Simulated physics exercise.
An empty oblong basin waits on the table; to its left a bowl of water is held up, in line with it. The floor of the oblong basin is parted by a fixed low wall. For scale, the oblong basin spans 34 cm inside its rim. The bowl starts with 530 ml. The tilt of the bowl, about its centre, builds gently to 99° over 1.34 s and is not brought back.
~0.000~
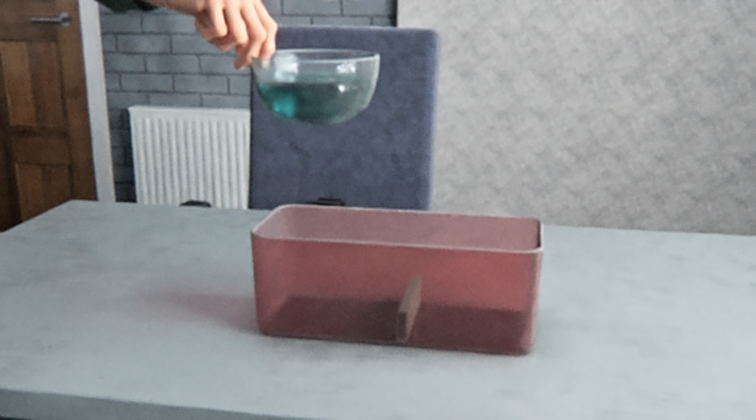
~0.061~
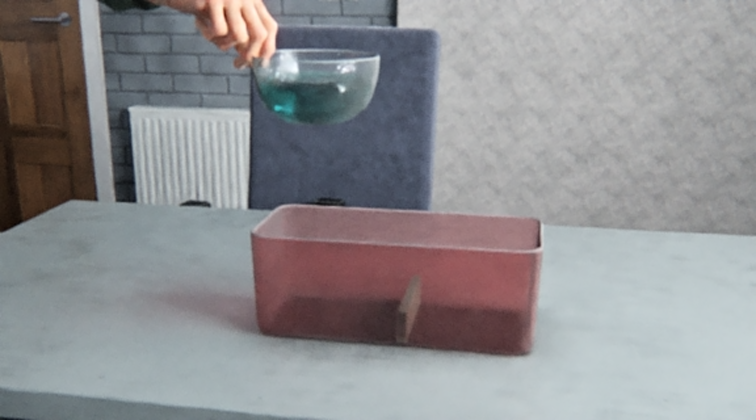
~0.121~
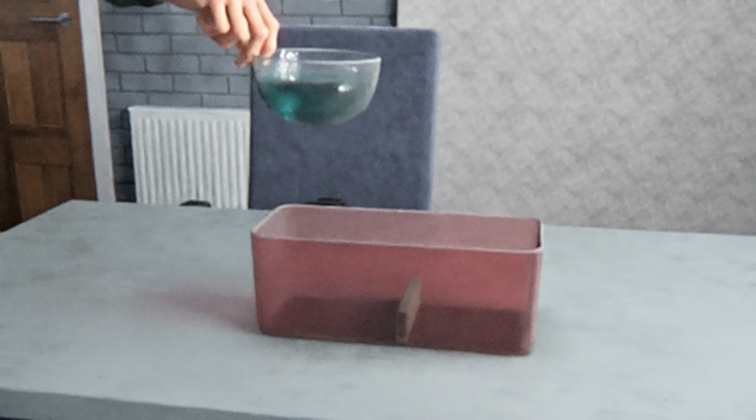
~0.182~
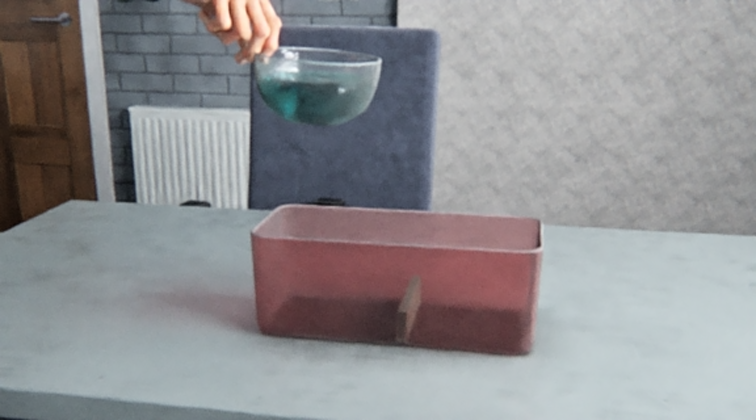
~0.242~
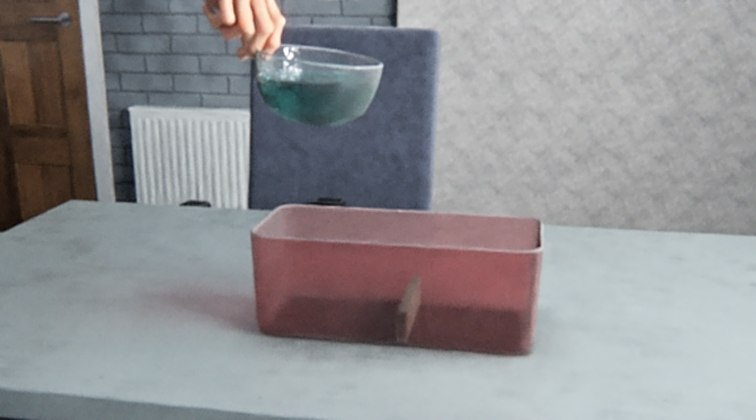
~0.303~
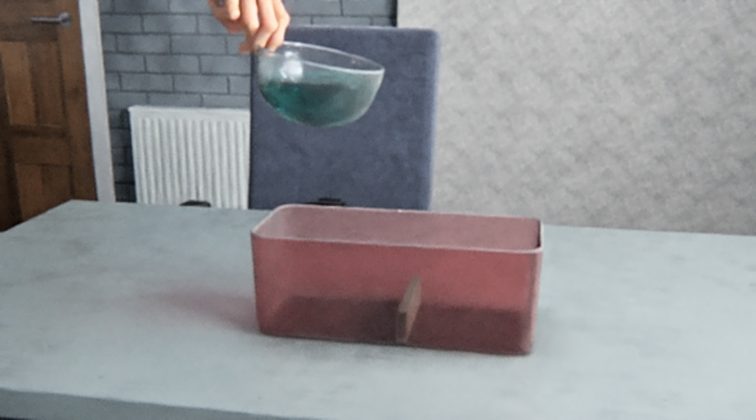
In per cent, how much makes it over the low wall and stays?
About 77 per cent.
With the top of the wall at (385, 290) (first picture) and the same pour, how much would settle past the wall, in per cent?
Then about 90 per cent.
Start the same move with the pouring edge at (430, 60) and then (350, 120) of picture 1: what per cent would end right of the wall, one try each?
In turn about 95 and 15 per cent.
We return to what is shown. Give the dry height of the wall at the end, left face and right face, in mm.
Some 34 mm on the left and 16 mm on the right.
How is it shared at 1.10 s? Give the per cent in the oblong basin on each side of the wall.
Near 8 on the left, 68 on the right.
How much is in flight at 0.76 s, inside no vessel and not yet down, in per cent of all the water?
# # # # #
GIVEN TASK: Tally every line of the data that holds the word "water" and write the count alone.

SOLVED PROBLEM: 2